■ AIM OF THE EXERCISE ■
Every entry must be copied word for word.
******
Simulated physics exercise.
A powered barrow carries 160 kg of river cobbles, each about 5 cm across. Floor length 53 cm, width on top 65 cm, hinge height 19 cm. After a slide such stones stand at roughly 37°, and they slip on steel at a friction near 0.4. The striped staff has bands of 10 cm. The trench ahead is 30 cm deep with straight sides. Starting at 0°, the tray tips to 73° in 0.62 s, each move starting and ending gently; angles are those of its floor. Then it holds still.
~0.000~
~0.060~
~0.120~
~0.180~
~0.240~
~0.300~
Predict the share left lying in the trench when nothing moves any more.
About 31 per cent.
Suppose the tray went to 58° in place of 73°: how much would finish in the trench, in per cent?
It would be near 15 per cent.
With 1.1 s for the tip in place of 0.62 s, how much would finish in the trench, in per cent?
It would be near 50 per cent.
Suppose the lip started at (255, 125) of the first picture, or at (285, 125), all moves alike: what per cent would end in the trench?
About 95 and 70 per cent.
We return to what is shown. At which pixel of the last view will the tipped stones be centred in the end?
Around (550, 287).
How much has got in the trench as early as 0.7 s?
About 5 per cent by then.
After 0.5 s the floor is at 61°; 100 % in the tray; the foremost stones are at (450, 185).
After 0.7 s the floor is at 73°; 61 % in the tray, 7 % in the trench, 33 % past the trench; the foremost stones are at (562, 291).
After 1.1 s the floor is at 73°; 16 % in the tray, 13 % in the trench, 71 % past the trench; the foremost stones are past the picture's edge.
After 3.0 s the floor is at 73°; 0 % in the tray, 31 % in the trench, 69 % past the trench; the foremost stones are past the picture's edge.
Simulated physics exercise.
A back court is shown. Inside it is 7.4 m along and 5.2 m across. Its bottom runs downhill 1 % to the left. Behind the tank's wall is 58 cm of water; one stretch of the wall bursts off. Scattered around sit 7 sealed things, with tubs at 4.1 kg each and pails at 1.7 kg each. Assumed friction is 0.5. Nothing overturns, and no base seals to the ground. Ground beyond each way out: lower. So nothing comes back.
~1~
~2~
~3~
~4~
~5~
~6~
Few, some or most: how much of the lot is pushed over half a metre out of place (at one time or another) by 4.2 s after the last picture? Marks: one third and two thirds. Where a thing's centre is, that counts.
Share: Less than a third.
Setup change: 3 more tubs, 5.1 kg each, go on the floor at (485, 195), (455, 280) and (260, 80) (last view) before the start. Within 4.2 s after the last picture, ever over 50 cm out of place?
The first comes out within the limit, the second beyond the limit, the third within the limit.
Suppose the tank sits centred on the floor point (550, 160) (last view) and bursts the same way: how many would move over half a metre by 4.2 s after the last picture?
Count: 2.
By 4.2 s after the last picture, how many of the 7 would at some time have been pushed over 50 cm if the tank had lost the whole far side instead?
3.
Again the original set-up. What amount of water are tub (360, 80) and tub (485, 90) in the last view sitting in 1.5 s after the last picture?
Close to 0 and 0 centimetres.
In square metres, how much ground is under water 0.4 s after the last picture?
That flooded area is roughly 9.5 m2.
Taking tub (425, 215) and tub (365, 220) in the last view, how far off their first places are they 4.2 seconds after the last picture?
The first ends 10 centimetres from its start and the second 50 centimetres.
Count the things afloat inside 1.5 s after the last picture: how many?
******
■ EXERCISE SOLUTION ■
Simulated physics exercise.
A powered barrow carries 160 kg of river cobbles, each about 5 cm across. Floor length 53 cm, width on top 65 cm, hinge height 19 cm. After a slide such stones stand at roughly 37°, and they slip on steel at a friction near 0.4. The striped staff has bands of 10 cm. The trench ahead is 30 cm deep with straight sides. Starting at 0°, the tray tips to 73° in 0.62 s, each move starting and ending gently; angles are those of its floor. Then it holds still.
~0.000~
~0.060~
~0.120~
~0.180~
~0.240~
~0.300~
Predict the share left lying in the trench when nothing moves any more.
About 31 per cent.
Suppose the tray went to 58° in place of 73°: how much would finish in the trench, in per cent?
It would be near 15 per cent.
With 1.1 s for the tip in place of 0.62 s, how much would finish in the trench, in per cent?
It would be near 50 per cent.
Suppose the lip started at (255, 125) of the first picture, or at (285, 125), all moves alike: what per cent would end in the trench?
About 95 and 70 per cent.
We return to what is shown. At which pixel of the last view will the tipped stones be centred in the end?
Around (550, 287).
How much has got in the trench as early as 0.7 s?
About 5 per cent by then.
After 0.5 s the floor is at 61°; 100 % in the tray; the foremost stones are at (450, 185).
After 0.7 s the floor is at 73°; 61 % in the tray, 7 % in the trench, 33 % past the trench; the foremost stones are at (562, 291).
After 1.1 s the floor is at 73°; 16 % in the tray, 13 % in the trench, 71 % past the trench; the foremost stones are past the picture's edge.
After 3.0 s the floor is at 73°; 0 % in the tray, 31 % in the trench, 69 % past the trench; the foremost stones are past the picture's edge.
Simulated physics exercise.
A back court is shown. Inside it is 7.4 m along and 5.2 m across. Its bottom runs downhill 1 % to the left. Behind the tank's wall is 58 cm of water; one stretch of the wall bursts off. Scattered around sit 7 sealed things, with tubs at 4.1 kg each and pails at 1.7 kg each. Assumed friction is 0.5. Nothing overturns, and no base seals to the ground. Ground beyond each way out: lower. So nothing comes back.
~1~
~2~
~3~
~4~
~5~
~6~
Few, some or most: how much of the lot is pushed over half a metre out of place (at one time or another) by 4.2 s after the last picture? Marks: one third and two thirds. Where a thing's centre is, that counts.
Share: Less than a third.
Setup change: 3 more tubs, 5.1 kg each, go on the floor at (485, 195), (455, 280) and (260, 80) (last view) before the start. Within 4.2 s after the last picture, ever over 50 cm out of place?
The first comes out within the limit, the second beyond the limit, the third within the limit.
Suppose the tank sits centred on the floor point (550, 160) (last view) and bursts the same way: how many would move over half a metre by 4.2 s after the last picture?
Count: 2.
By 4.2 s after the last picture, how many of the 7 would at some time have been pushed over 50 cm if the tank had lost the whole far side instead?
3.
Again the original set-up. What amount of water are tub (360, 80) and tub (485, 90) in the last view sitting in 1.5 s after the last picture?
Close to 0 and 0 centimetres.
In square metres, how much ground is under water 0.4 s after the last picture?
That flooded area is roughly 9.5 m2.
Taking tub (425, 215) and tub (365, 220) in the last view, how far off their first places are they 4.2 seconds after the last picture?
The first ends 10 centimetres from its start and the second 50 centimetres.
Count the things afloat inside 1.5 s after the last picture: how many?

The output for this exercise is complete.